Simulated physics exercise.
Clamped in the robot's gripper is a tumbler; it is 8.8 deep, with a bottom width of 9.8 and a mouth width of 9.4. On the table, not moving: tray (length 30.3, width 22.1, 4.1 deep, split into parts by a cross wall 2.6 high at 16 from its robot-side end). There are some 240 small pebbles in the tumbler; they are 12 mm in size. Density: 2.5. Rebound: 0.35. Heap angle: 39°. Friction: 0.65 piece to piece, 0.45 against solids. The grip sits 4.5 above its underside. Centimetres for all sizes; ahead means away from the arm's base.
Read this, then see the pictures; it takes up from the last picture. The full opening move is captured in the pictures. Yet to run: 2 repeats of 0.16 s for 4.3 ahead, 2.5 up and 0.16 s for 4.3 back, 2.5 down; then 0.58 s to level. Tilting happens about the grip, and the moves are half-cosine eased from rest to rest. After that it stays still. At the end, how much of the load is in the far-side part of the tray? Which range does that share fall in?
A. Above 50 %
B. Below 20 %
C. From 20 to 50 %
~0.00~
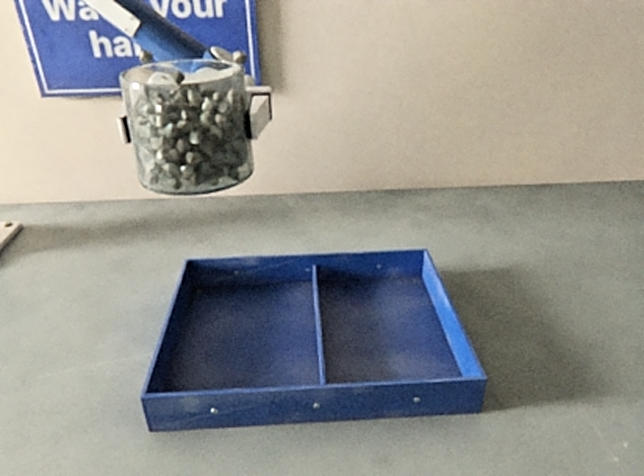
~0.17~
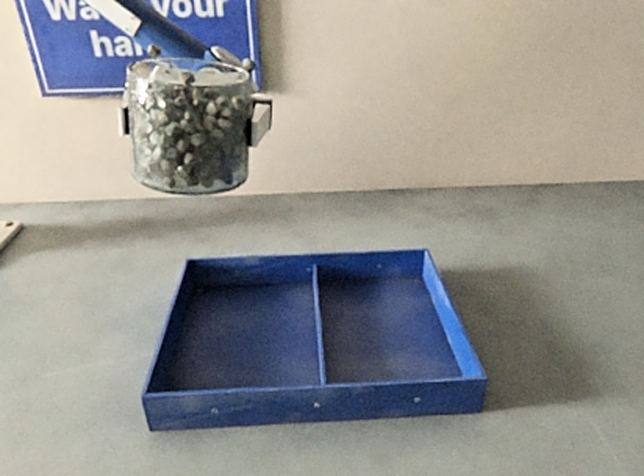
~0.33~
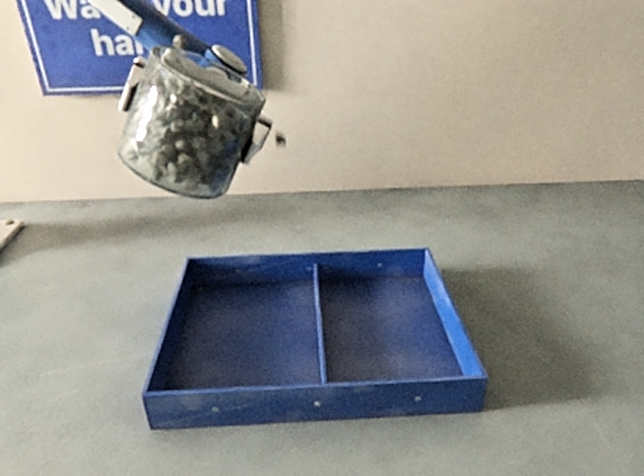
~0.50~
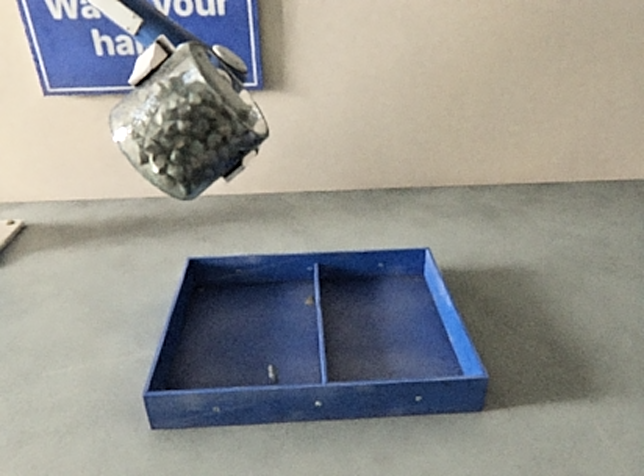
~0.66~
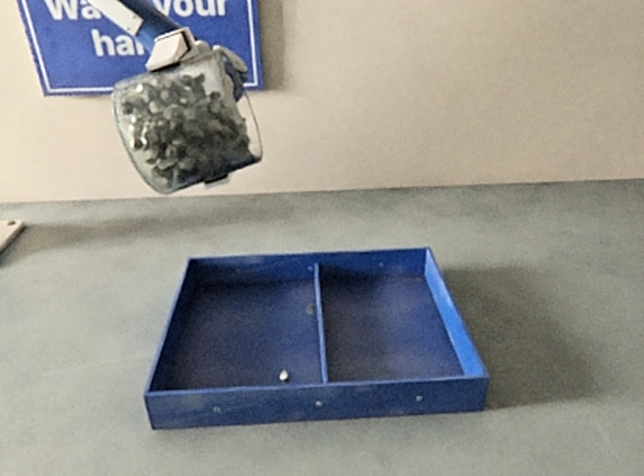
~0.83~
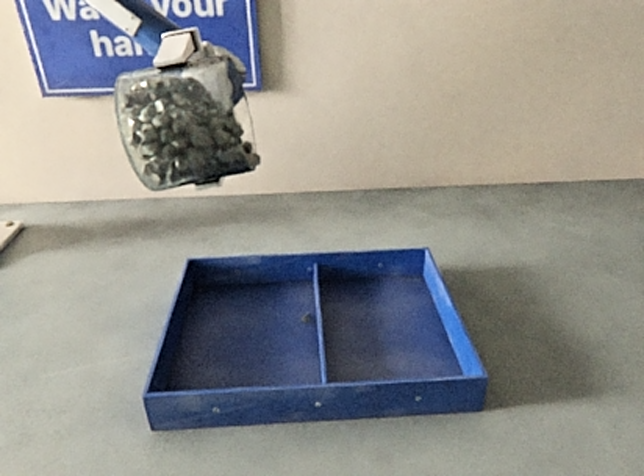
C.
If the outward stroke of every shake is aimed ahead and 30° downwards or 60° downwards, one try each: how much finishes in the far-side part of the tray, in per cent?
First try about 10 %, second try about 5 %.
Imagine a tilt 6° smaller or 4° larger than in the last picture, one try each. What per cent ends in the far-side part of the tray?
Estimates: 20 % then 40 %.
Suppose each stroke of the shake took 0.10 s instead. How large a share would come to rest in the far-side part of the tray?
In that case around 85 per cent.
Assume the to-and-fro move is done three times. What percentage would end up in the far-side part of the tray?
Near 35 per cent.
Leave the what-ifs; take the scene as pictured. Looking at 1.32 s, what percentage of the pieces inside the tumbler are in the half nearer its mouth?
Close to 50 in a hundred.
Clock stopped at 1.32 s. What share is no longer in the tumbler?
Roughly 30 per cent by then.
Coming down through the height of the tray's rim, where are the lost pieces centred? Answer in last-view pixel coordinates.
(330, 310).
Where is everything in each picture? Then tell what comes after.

---

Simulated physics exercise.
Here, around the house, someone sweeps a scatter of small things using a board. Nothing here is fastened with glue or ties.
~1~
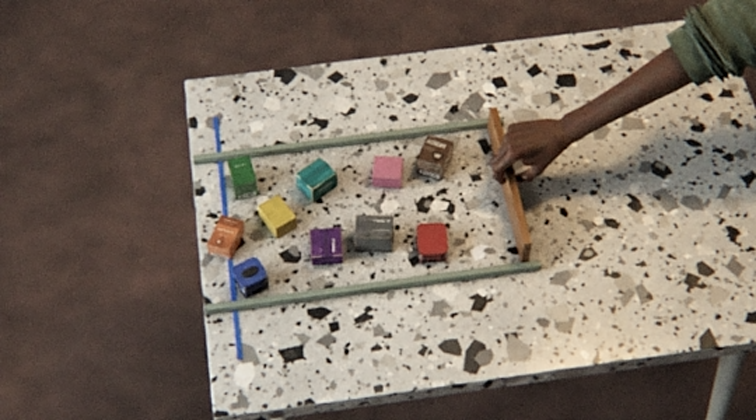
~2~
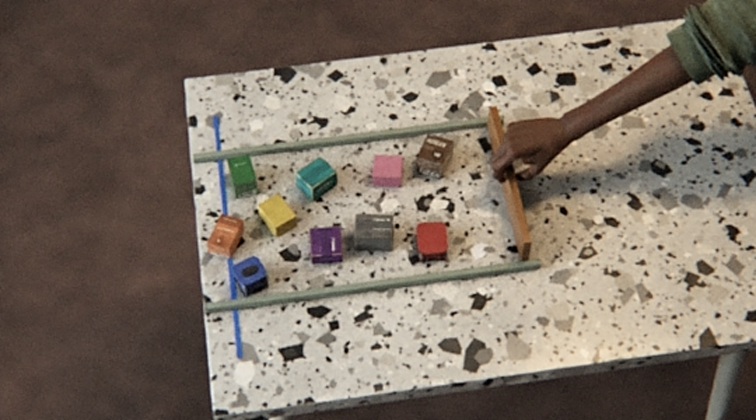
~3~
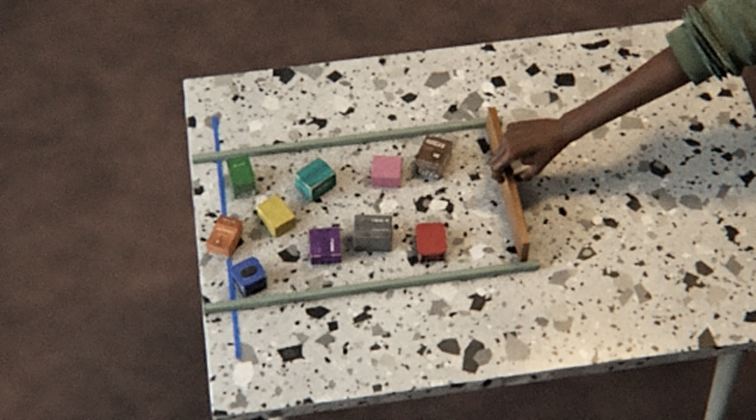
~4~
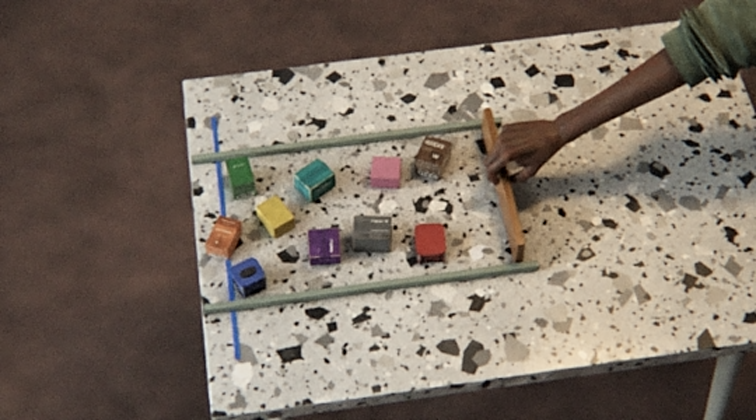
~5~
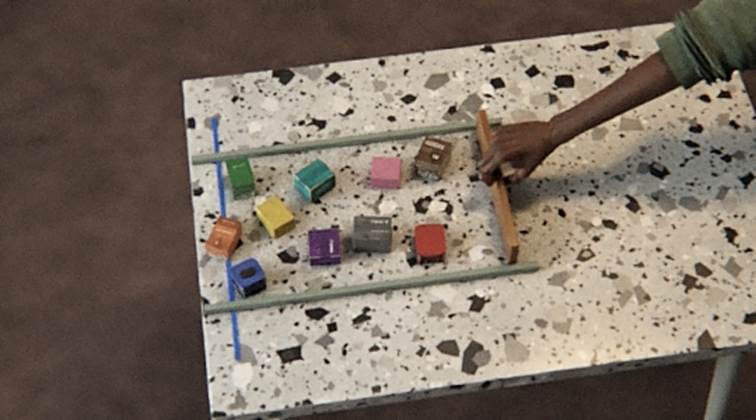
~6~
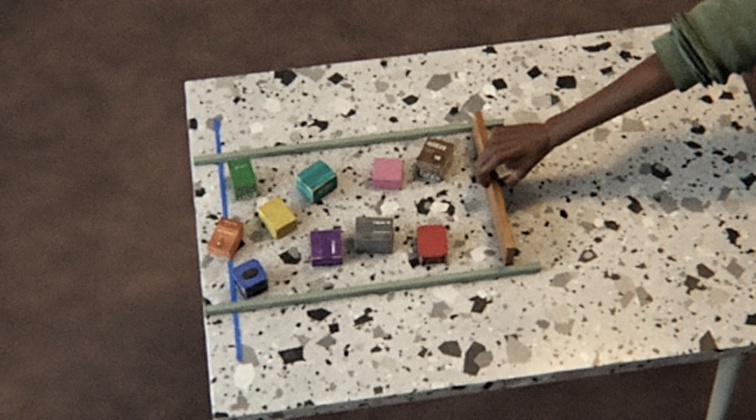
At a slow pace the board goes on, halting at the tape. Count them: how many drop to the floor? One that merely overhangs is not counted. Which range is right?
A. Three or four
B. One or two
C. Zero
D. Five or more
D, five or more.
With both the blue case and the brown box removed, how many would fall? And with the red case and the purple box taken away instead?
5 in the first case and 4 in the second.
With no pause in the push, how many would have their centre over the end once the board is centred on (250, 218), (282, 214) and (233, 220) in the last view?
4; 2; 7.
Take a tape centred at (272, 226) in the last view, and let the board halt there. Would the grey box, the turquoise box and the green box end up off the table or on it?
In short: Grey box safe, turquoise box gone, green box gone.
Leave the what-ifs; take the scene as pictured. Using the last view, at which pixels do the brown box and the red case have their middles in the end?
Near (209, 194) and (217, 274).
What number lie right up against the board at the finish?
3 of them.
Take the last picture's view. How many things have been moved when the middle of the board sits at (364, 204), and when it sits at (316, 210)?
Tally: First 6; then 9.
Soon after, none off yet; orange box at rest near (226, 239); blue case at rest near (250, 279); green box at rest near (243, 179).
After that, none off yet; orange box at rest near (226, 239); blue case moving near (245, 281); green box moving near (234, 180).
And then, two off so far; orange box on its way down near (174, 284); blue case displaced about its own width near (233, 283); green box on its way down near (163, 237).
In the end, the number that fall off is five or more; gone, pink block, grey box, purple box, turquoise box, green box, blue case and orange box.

(What the exercise asks) Determine the number of lines in the data that contain "grip" as a word or string, and state only that number.

(Solution to this problem) 2